(TASK PROMPT) Reproduce the records below in full and without edits, omitting images.

------

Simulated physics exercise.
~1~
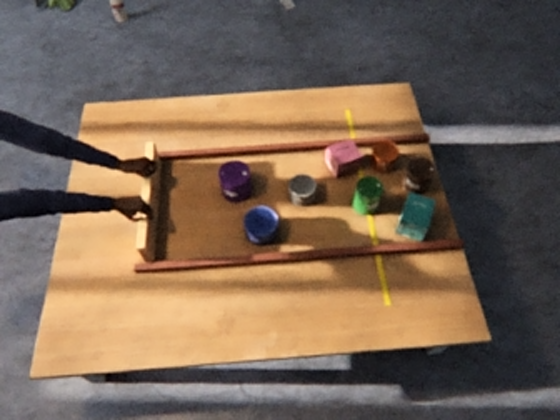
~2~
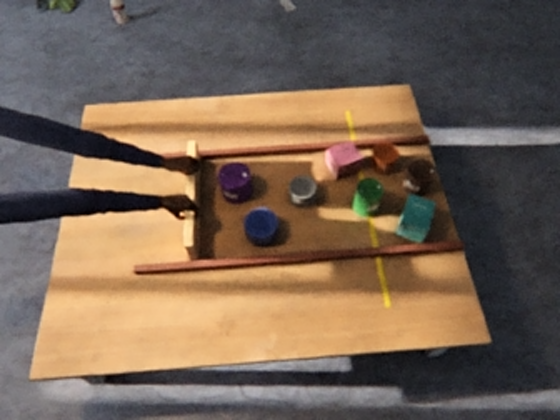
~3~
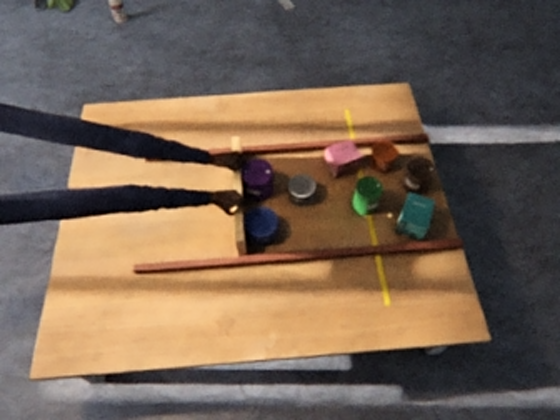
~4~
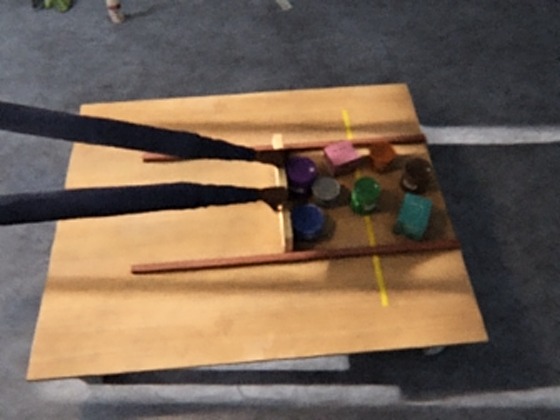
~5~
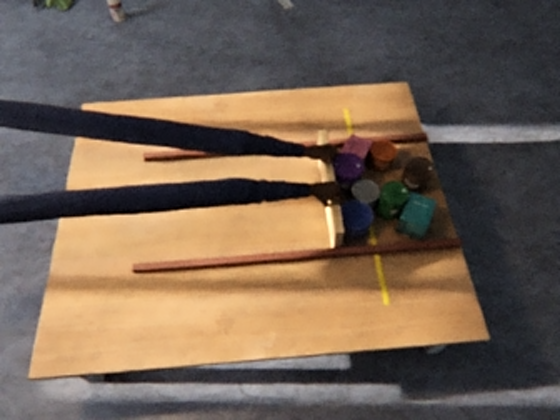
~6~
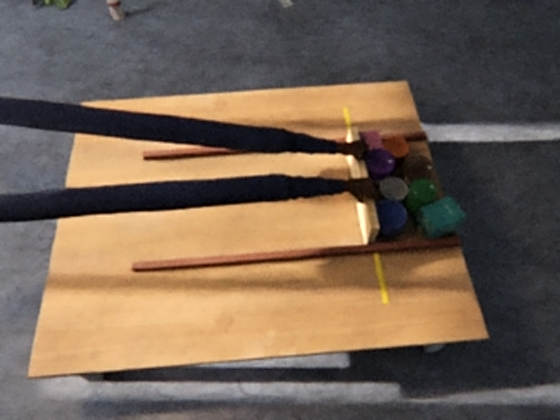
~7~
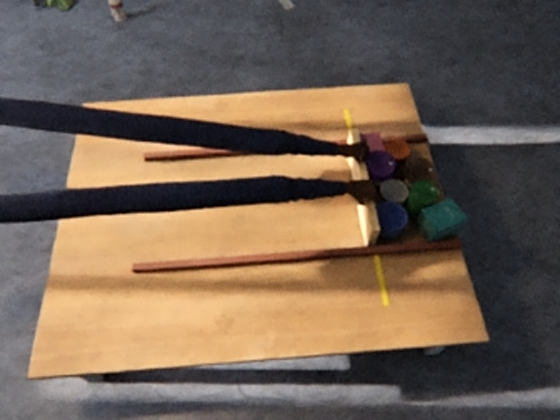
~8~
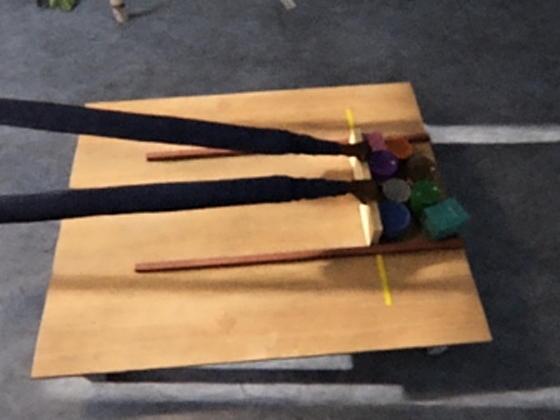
On a wooden table, two dark arms slid an upright plank rightward between two rails, gathering purple, blue, grey and green containers against the others near the far end, then stopped around the yellow tape with everything still on the table.
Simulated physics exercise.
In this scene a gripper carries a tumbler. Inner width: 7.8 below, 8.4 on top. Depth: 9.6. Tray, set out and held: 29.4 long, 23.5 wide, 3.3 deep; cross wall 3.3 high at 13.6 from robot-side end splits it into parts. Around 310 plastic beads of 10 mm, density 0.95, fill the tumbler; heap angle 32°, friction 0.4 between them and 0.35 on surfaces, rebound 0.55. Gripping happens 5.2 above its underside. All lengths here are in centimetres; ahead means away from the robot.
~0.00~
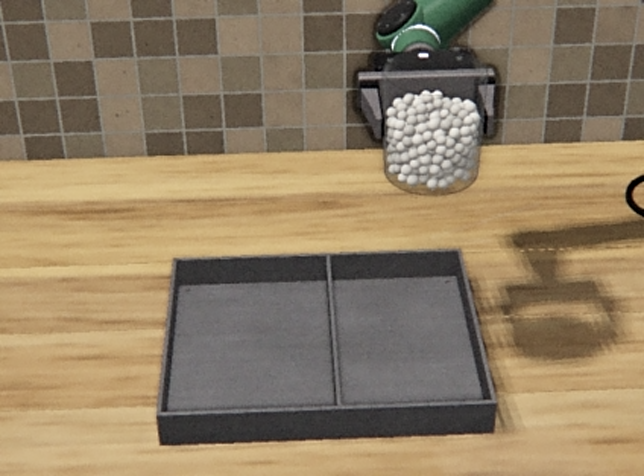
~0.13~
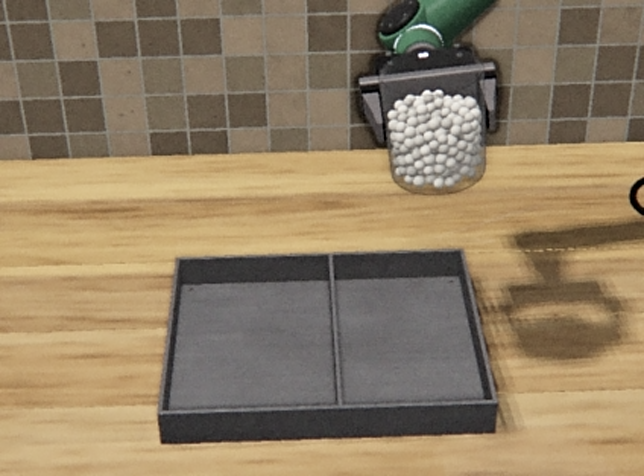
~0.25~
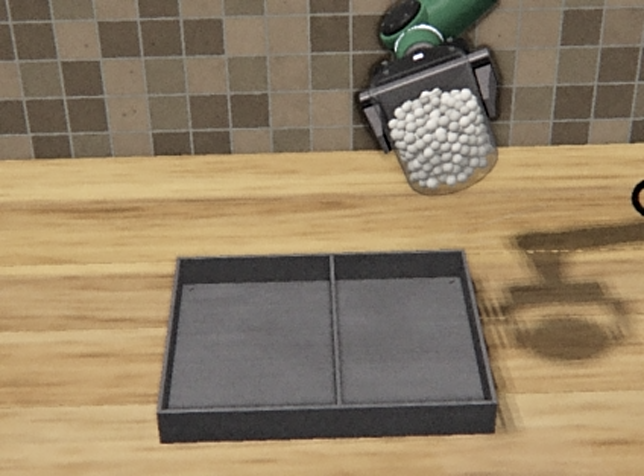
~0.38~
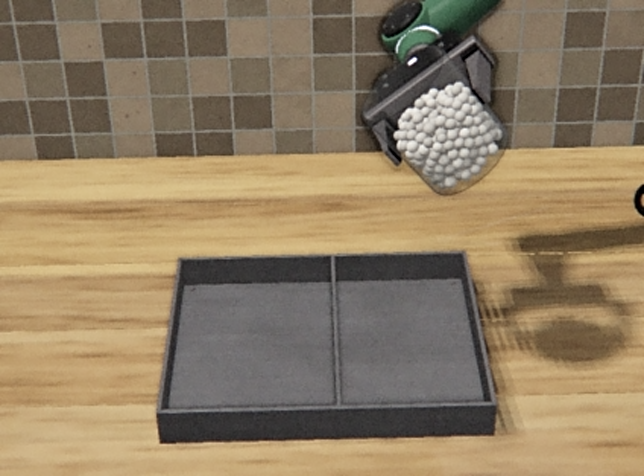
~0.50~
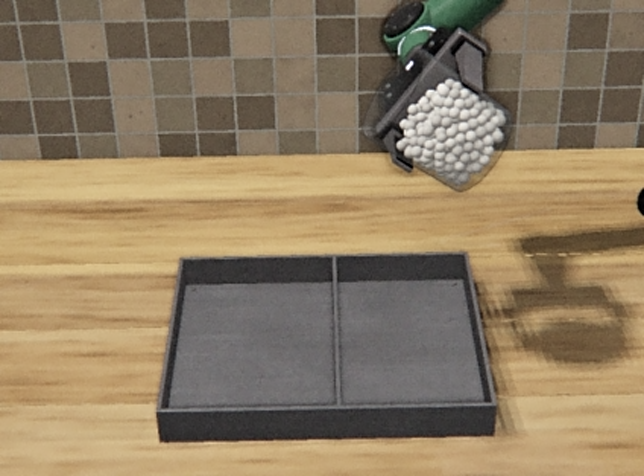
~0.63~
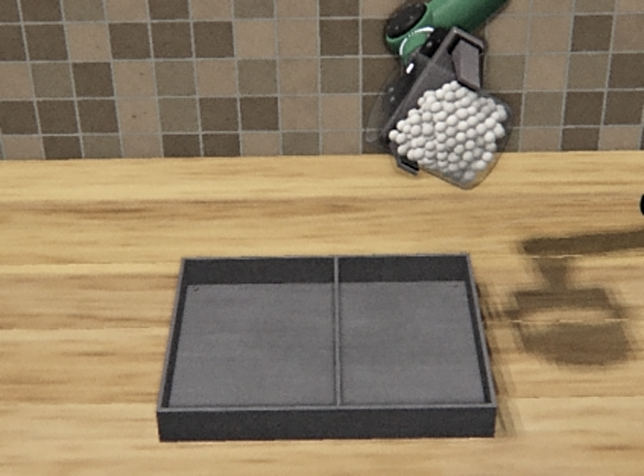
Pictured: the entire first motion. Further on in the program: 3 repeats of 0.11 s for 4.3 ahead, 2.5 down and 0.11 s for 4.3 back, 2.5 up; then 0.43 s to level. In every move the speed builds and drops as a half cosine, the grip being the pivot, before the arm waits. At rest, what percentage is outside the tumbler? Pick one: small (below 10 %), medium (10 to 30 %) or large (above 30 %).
Medium.
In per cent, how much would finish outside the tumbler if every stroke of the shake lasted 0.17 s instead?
Estimate: Near 5 per cent.
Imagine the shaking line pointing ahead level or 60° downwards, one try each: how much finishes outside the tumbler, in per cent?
First try some 40 %, second try some 5 %.
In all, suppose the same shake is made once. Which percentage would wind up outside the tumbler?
10 %.
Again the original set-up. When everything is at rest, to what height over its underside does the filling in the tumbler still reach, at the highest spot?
About 8.0 cm.
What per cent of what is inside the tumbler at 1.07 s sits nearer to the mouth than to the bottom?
Around 40 percent.
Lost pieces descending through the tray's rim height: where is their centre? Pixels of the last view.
Look at roughly (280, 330) in the last picture.
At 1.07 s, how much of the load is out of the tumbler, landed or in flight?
Near 10 in a hundred parts have gone so far.
After 1.07 s, tilted 59° forward, highest piece 28 above the table; 280 in the tumbler, 14 in the far-side part, 2 on the table or floor, 12 in flight or on a rim.
After 1.50 s, tilted 30° forward, highest piece 28 above the table; 256 in the tumbler, 30 in the far-side part, 9 on the table or floor, 6 in the robot-side part, 7 in flight or on a rim.
After 1.92 s, level, highest piece 28 above the table; 256 in the tumbler, 32 in the far-side part, 13 on the table or floor, 7 in the robot-side part.
After 2.97 s, level, highest piece 28 above the table; 256 in the tumbler, 32 in the far-side part, 13 on the table or floor, 7 in the robot-side part.
In the end, 256 in the tumbler, 32 in the far-side part, 13 on the table or floor, 7 in the robot-side part. That is 17 % outside the tumbler.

------

(ANSWER TO THIS PROBLEM)
Simulated physics exercise.
~1~
~2~
~3~
~4~
~5~
~6~
~7~
~8~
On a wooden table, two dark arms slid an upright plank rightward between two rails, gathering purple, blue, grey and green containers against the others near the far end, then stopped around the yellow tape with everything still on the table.
Simulated physics exercise.
In this scene a gripper carries a tumbler. Inner width: 7.8 below, 8.4 on top. Depth: 9.6. Tray, set out and held: 29.4 long, 23.5 wide, 3.3 deep; cross wall 3.3 high at 13.6 from robot-side end splits it into parts. Around 310 plastic beads of 10 mm, density 0.95, fill the tumbler; heap angle 32°, friction 0.4 between them and 0.35 on surfaces, rebound 0.55. Gripping happens 5.2 above its underside. All lengths here are in centimetres; ahead means away from the robot.
~0.00~
~0.13~
~0.25~
~0.38~
~0.50~
~0.63~
Pictured: the entire first motion. Further on in the program: 3 repeats of 0.11 s for 4.3 ahead, 2.5 down and 0.11 s for 4.3 back, 2.5 up; then 0.43 s to level. In every move the speed builds and drops as a half cosine, the grip being the pivot, before the arm waits. At rest, what percentage is outside the tumbler? Pick one: small (below 10 %), medium (10 to 30 %) or large (above 30 %).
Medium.
In per cent, how much would finish outside the tumbler if every stroke of the shake lasted 0.17 s instead?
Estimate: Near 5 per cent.
Imagine the shaking line pointing ahead level or 60° downwards, one try each: how much finishes outside the tumbler, in per cent?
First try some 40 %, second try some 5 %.
In all, suppose the same shake is made once. Which percentage would wind up outside the tumbler?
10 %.
Again the original set-up. When everything is at rest, to what height over its underside does the filling in the tumbler still reach, at the highest spot?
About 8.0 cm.
What per cent of what is inside the tumbler at 1.07 s sits nearer to the mouth than to the bottom?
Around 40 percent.
Lost pieces descending through the tray's rim height: where is their centre? Pixels of the last view.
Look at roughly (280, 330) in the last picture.
At 1.07 s, how much of the load is out of the tumbler, landed or in flight?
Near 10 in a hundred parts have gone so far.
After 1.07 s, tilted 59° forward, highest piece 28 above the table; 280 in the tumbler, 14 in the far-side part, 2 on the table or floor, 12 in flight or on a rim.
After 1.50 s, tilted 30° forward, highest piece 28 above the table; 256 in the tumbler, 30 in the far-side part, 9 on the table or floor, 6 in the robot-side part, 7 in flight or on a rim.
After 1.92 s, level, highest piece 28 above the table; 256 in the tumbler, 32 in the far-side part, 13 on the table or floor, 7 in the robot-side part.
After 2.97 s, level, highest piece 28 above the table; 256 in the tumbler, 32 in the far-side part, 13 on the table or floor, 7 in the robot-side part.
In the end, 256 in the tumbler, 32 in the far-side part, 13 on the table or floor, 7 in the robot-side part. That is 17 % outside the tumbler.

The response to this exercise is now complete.